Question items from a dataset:

* * * * * * *

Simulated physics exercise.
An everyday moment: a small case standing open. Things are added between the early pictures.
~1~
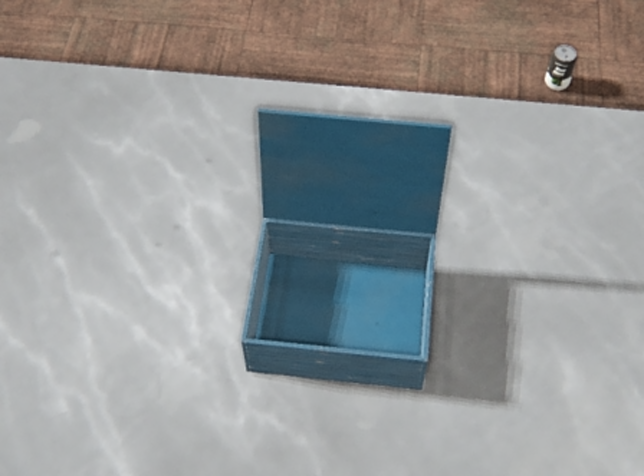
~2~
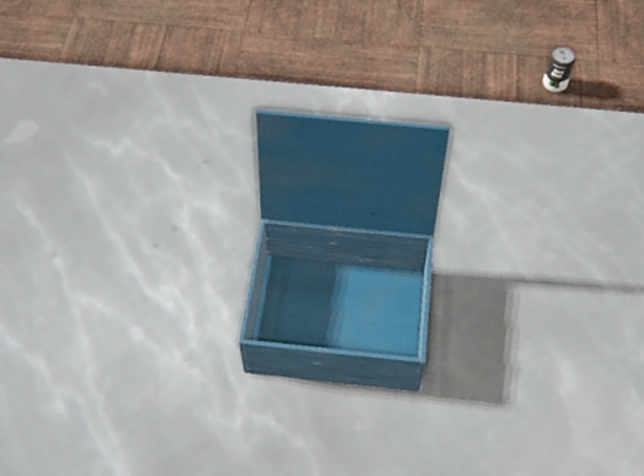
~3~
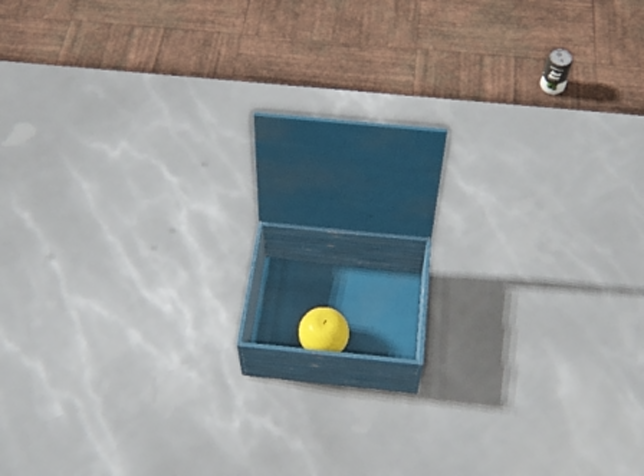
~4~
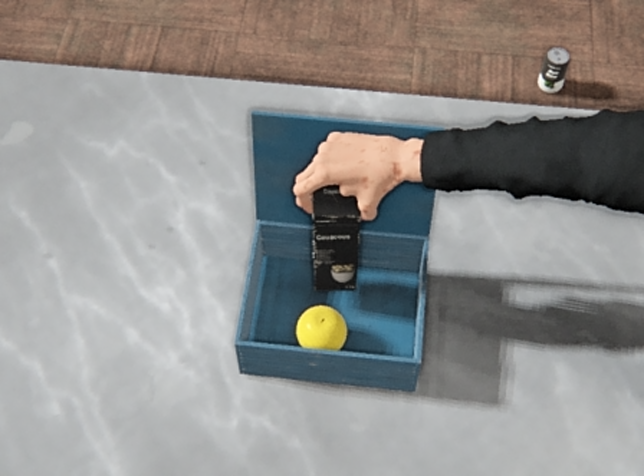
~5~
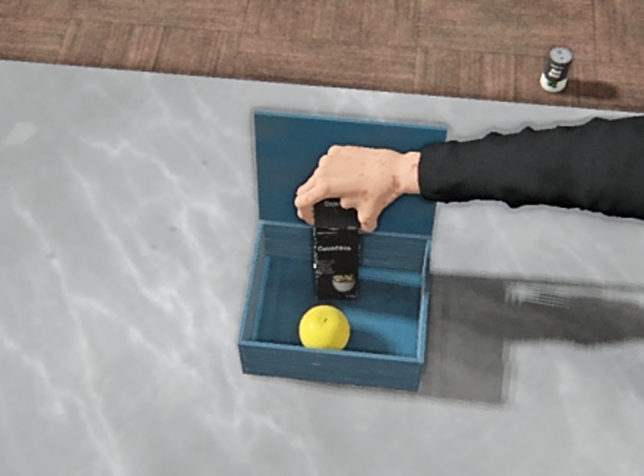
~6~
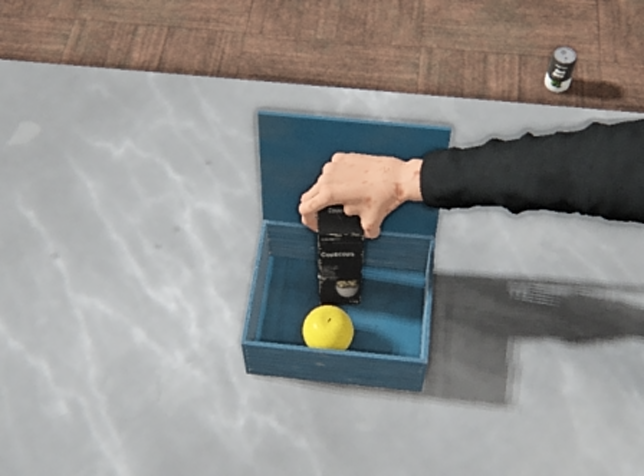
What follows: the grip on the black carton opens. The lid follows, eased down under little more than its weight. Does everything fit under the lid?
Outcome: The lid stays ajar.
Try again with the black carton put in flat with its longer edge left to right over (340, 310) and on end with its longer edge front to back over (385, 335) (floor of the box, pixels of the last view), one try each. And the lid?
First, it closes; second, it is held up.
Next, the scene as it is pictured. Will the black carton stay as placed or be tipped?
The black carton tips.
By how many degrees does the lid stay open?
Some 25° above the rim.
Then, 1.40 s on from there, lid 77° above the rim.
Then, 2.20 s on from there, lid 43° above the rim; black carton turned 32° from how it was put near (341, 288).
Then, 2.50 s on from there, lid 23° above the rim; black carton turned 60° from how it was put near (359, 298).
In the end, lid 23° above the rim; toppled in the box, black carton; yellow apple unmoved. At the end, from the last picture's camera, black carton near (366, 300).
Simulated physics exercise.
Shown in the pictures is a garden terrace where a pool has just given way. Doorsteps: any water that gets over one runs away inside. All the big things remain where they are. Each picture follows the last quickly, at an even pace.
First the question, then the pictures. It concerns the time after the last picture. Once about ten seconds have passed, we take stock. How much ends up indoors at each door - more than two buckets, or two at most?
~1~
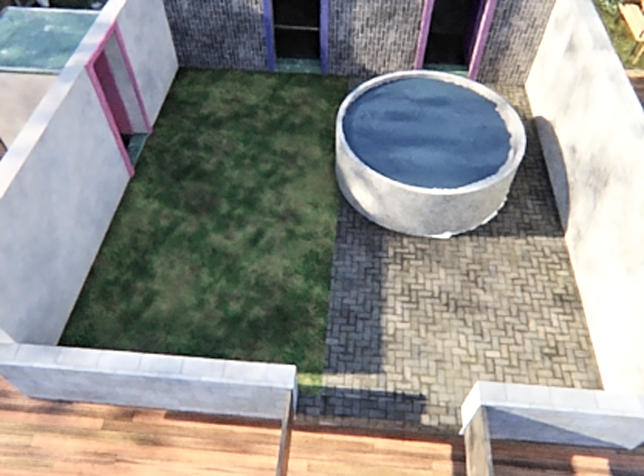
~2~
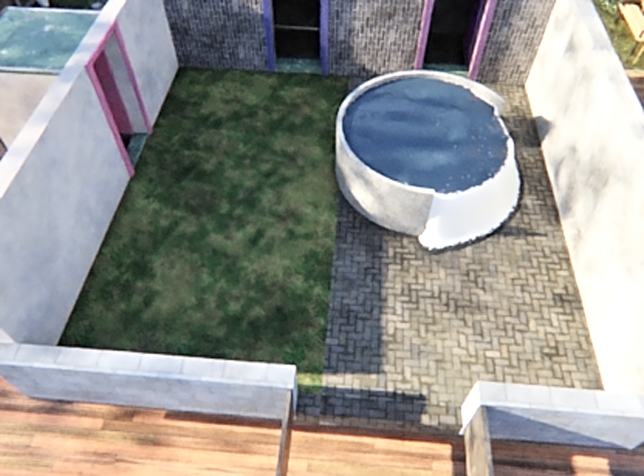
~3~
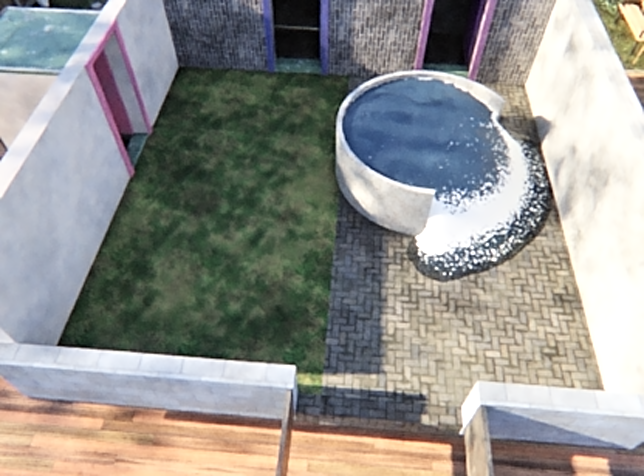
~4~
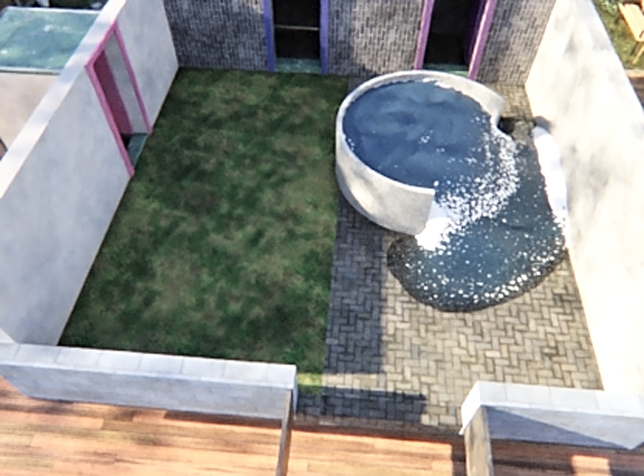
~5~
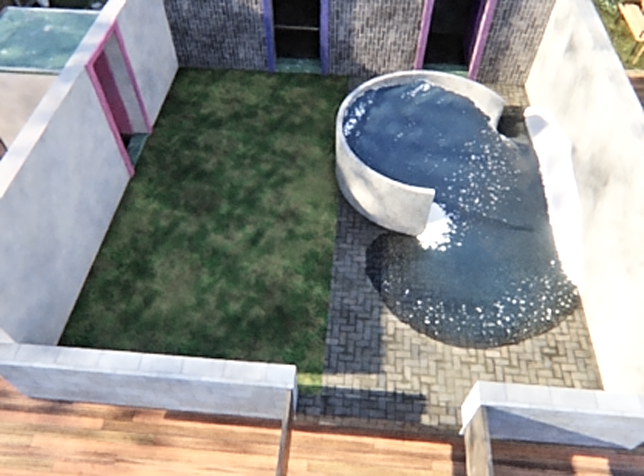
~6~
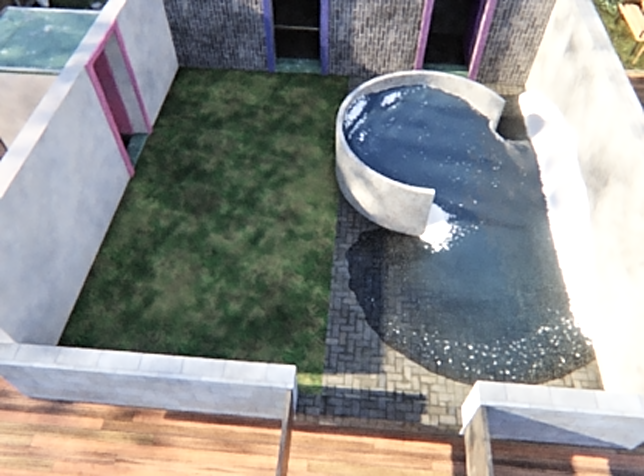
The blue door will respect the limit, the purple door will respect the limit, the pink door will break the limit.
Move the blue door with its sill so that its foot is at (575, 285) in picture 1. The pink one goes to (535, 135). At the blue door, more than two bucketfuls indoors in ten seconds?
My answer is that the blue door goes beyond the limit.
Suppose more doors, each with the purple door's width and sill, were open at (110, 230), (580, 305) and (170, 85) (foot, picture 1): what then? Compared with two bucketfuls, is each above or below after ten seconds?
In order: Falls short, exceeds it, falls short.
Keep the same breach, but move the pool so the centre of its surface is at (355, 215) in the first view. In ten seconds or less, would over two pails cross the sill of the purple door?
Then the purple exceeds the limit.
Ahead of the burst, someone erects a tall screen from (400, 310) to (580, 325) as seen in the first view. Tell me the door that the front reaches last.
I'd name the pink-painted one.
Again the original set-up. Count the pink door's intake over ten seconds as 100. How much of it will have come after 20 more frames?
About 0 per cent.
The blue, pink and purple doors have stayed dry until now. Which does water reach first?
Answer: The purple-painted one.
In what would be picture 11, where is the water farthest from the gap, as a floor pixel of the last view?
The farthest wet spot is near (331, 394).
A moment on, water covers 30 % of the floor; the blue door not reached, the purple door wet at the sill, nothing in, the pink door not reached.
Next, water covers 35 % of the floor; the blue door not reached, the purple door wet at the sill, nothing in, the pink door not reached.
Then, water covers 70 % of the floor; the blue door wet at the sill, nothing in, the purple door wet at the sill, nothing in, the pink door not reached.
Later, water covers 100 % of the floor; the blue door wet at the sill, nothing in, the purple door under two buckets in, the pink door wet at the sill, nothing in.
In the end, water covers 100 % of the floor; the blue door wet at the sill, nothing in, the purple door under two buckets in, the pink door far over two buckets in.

* * * * * * *

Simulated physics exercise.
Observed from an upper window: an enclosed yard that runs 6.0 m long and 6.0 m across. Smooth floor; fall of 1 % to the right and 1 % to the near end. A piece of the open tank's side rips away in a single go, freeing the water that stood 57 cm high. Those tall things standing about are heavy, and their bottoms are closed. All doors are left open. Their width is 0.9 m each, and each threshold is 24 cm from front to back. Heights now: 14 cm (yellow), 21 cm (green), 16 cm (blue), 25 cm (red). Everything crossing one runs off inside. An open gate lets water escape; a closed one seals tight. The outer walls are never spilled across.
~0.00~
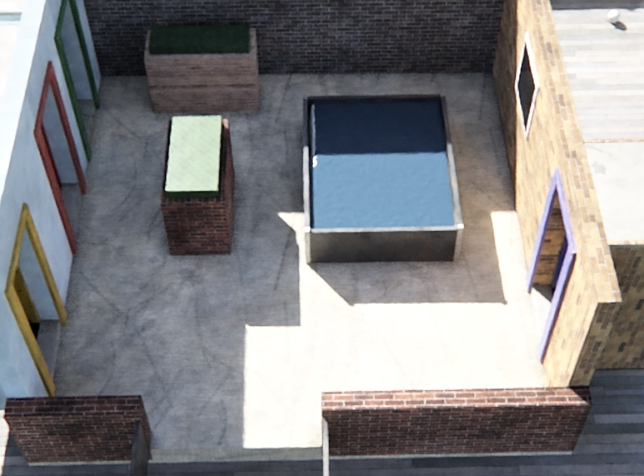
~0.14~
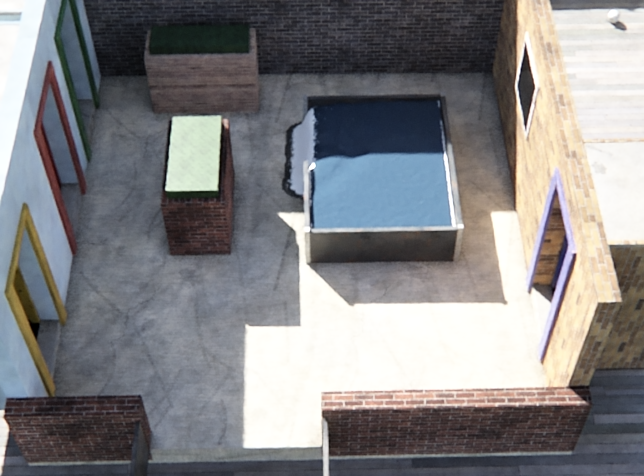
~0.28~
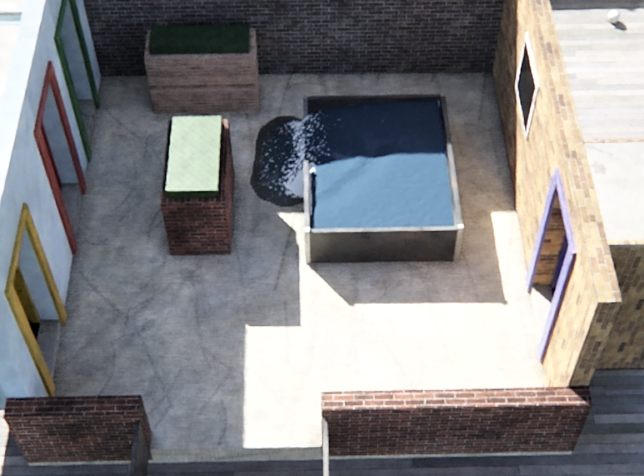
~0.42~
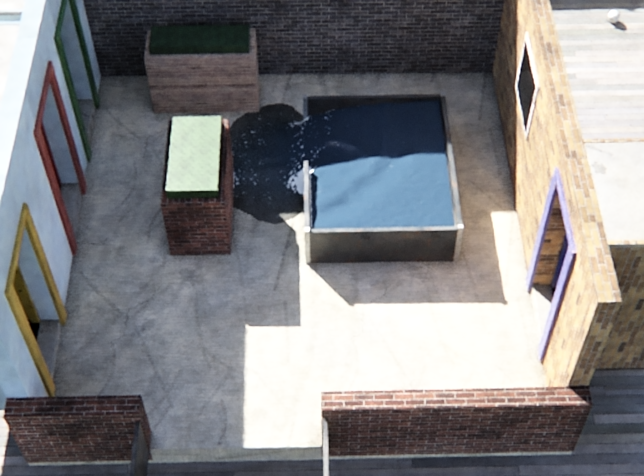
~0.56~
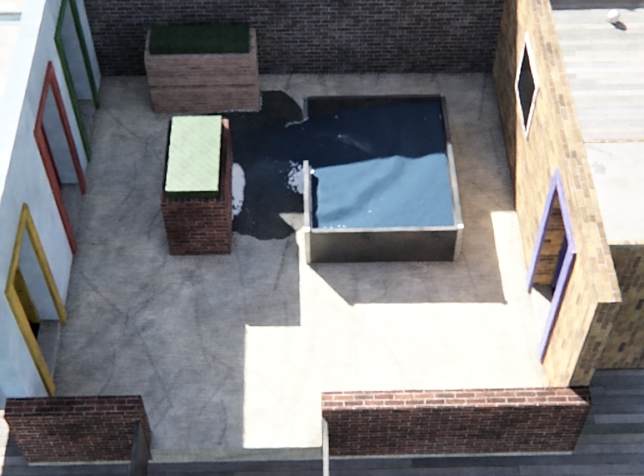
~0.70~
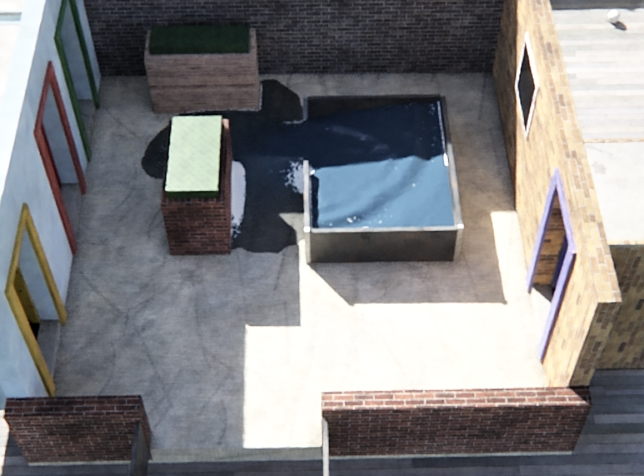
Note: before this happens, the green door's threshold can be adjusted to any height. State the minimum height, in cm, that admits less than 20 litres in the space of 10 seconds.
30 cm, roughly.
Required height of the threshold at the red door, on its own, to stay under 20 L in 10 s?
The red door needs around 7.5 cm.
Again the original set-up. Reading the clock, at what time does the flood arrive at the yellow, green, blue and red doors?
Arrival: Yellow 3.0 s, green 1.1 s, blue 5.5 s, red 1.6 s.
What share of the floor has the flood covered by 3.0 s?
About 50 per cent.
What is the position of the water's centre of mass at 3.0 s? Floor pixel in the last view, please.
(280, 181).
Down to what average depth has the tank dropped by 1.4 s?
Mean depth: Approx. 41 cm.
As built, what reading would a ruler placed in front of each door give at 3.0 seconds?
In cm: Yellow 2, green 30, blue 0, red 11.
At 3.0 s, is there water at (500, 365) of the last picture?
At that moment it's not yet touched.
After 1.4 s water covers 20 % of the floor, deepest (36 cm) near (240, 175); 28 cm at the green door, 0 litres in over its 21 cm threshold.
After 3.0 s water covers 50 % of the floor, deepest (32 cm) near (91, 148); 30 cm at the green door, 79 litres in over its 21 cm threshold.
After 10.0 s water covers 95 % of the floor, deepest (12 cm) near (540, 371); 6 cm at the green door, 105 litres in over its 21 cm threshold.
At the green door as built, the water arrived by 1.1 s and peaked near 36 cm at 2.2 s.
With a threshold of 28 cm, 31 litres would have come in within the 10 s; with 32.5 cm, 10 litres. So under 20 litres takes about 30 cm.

* * * * * * *

[Problem to work on] Pull out every line of the entries that includes the word "runs".

[Exercise answer]
Shown in the pictures is a garden terrace where a pool has just given way. Doorsteps: any water that gets over one runs away inside. All the big things remain where they are. Each picture follows the last quickly, at an even pace.
Observed from an upper window: an enclosed yard that runs 6.0 m long and 6.0 m across. Smooth floor; fall of 1 % to the right and 1 % to the near end. A piece of the open tank's side rips away in a single go, freeing the water that stood 57 cm high. Those tall things standing about are heavy, and their bottoms are closed. All doors are left open. Their width is 0.9 m each, and each threshold is 24 cm from front to back. Heights now: 14 cm (yellow), 21 cm (green), 16 cm (blue), 25 cm (red). Everything crossing one runs off inside. An open gate lets water escape; a closed one seals tight. The outer walls are never spilled across.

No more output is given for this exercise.